-------- RECORD EXCERPTS --------

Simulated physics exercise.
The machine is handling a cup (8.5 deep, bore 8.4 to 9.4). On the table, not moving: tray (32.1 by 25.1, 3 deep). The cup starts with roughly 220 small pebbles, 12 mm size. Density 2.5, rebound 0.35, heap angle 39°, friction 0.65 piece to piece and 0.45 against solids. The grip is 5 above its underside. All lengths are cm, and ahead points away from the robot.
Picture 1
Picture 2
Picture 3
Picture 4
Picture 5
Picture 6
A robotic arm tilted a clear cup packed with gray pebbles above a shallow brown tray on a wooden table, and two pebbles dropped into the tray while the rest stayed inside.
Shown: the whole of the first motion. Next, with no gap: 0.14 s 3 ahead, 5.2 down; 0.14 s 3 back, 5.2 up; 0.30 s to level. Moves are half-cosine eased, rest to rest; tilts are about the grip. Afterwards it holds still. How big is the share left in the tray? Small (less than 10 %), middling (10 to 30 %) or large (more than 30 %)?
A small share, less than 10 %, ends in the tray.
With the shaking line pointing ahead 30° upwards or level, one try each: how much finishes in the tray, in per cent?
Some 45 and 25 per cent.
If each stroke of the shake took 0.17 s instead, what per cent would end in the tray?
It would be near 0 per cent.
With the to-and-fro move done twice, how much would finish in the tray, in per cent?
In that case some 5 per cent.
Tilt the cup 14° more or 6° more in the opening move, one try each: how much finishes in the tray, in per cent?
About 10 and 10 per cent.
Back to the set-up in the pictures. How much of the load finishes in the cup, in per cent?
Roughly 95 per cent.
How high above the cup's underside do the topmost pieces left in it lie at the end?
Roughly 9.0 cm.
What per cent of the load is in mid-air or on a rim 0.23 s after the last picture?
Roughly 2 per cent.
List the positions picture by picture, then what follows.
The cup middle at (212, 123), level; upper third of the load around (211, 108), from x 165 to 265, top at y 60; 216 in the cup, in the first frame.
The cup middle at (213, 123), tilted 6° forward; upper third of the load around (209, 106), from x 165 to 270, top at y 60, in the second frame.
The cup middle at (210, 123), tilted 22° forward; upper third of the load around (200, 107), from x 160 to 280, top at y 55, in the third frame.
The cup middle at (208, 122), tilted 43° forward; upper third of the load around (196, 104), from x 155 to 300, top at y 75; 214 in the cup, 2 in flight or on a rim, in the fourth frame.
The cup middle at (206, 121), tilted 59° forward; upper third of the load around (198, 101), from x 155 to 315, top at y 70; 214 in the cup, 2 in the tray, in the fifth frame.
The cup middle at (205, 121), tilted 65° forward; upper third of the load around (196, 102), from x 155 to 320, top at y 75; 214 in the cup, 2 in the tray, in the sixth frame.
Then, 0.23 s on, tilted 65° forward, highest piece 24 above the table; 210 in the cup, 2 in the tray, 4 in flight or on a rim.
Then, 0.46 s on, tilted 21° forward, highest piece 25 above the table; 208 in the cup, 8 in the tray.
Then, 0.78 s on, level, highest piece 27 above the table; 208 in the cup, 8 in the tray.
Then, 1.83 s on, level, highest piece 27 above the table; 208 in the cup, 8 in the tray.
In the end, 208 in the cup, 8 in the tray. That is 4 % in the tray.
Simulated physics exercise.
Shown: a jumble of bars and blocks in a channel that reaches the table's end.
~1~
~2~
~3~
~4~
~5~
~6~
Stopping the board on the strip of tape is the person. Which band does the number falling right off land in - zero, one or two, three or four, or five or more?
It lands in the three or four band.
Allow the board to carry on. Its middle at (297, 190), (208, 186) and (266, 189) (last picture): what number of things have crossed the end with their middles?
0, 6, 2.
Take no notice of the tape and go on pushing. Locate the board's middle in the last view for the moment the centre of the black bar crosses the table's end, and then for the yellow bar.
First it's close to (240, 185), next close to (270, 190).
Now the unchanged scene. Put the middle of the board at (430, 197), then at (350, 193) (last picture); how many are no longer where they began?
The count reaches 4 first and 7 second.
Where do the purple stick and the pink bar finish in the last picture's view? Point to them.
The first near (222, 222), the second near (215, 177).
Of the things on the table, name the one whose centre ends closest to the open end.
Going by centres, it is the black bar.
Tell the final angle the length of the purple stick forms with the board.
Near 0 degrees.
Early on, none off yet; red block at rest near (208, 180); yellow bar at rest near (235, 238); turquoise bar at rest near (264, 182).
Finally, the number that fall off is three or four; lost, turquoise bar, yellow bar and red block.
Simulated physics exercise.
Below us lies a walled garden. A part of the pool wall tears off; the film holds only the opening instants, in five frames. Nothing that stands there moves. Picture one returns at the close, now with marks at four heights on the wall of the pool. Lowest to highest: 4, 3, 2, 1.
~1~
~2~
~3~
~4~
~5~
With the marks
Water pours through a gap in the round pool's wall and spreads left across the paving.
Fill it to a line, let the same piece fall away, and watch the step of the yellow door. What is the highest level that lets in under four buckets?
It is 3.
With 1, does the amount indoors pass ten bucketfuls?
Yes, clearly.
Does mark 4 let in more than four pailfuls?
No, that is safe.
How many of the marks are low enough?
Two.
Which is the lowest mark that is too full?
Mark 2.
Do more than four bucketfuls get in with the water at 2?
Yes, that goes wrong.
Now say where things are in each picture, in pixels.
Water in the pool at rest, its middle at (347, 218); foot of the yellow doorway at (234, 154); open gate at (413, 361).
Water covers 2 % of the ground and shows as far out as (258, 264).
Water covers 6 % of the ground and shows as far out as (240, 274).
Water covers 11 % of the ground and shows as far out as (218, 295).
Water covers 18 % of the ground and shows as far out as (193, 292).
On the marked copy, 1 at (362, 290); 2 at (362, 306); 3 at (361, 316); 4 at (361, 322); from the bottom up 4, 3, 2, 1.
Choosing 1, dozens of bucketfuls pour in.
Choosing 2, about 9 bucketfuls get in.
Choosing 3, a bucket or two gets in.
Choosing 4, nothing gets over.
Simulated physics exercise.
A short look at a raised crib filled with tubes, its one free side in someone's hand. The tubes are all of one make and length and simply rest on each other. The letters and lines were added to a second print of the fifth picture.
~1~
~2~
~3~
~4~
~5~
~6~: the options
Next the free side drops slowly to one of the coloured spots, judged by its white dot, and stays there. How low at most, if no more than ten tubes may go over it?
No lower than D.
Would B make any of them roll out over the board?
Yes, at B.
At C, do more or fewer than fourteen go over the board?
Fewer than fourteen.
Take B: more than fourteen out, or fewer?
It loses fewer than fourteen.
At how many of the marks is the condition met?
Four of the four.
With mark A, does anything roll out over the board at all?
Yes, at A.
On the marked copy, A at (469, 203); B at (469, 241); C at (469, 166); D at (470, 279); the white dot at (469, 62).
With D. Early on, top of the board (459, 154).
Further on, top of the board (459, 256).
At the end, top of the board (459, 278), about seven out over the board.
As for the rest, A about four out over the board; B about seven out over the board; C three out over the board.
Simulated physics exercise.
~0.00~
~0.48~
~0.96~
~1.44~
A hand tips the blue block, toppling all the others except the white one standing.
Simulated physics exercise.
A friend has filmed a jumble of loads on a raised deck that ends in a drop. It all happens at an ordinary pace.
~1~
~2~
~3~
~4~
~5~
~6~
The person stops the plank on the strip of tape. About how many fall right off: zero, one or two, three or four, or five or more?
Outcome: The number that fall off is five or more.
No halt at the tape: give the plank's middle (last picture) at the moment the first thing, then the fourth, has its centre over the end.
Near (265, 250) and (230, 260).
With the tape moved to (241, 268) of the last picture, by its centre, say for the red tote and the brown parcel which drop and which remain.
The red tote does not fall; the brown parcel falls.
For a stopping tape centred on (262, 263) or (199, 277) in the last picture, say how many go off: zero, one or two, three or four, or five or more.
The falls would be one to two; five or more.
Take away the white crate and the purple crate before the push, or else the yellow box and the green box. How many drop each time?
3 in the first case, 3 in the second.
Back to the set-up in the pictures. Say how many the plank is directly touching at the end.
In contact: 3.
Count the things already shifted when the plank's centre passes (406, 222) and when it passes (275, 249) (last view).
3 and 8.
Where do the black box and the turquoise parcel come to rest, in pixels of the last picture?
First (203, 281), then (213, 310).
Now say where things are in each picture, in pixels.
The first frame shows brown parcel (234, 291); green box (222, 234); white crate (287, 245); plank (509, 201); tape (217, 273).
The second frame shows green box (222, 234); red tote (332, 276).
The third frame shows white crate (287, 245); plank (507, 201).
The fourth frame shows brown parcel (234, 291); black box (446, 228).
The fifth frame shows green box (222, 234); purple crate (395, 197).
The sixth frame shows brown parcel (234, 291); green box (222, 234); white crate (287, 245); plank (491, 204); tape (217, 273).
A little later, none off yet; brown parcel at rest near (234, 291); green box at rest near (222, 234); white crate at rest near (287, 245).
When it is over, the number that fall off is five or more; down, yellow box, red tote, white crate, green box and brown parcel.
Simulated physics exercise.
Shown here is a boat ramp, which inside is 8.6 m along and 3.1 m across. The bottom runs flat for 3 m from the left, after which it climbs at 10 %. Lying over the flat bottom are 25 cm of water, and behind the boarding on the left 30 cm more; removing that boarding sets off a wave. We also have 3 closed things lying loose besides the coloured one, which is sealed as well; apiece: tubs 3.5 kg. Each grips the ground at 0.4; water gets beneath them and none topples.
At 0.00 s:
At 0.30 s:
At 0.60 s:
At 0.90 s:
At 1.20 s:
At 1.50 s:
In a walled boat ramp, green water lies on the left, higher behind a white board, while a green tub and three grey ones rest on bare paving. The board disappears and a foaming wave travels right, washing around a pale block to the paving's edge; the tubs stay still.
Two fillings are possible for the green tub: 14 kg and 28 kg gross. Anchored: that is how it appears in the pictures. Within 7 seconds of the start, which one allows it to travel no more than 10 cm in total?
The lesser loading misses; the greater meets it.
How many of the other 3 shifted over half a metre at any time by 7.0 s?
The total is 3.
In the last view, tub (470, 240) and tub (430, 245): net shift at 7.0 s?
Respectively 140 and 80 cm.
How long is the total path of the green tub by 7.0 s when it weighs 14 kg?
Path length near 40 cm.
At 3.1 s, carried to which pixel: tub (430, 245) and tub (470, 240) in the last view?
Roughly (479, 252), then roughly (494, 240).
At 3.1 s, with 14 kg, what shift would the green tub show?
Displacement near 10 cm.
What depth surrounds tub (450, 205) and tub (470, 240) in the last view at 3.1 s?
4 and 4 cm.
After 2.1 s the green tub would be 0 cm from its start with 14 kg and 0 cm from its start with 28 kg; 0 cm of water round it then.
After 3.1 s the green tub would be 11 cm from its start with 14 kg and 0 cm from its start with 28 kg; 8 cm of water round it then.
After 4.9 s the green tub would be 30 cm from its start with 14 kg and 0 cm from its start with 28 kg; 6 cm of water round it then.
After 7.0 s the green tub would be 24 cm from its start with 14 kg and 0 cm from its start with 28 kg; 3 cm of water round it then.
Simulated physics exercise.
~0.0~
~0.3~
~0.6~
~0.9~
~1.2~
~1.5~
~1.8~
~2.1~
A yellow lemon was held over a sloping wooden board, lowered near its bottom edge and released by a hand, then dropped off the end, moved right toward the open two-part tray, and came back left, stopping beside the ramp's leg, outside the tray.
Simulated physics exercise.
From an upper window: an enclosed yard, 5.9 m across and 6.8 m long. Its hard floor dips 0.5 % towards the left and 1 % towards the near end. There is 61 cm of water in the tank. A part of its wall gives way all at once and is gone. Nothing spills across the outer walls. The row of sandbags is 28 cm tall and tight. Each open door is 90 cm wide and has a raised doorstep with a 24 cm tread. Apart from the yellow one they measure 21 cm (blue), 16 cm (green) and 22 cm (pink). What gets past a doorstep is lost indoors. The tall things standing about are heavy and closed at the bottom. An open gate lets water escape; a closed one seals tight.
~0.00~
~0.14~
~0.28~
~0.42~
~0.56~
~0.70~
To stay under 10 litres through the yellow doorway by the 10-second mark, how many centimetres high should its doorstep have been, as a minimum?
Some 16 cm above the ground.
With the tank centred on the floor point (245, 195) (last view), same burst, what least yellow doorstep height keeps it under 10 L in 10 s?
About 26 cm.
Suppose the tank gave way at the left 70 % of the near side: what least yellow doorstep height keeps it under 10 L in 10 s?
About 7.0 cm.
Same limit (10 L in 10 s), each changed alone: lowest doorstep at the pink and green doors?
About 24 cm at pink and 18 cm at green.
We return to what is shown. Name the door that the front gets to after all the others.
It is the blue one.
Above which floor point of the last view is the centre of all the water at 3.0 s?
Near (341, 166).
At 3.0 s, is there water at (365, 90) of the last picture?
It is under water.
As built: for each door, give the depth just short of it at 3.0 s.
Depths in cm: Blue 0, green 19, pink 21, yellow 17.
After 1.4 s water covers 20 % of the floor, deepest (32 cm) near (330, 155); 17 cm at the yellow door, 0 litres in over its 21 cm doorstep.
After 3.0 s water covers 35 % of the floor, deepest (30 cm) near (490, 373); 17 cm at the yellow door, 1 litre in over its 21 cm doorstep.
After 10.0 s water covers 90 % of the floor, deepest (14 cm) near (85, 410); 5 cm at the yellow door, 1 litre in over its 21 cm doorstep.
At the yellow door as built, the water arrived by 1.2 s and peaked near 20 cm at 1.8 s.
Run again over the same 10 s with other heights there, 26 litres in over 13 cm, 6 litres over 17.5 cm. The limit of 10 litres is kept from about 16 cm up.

--------

*OBJECTIVE*. Pull out every line in the data above that has the word "raised".

*OUTPUT BELOW*.
A short look at a raised crib filled with tubes, its one free side in someone's hand. The tubes are all of one make and length and simply rest on each other. The letters and lines were added to a second print of the fifth picture.
A friend has filmed a jumble of loads on a raised deck that ends in a drop. It all happens at an ordinary pace.
From an upper window: an enclosed yard, 5.9 m across and 6.8 m long. Its hard floor dips 0.5 % towards the left and 1 % towards the near end. There is 61 cm of water in the tank. A part of its wall gives way all at once and is gone. Nothing spills across the outer walls. The row of sandbags is 28 cm tall and tight. Each open door is 90 cm wide and has a raised doorstep with a 24 cm tread. Apart from the yellow one they measure 21 cm (blue), 16 cm (green) and 22 cm (pink). What gets past a doorstep is lost indoors. The tall things standing about are heavy and closed at the bottom. An open gate lets water escape; a closed one seals tight.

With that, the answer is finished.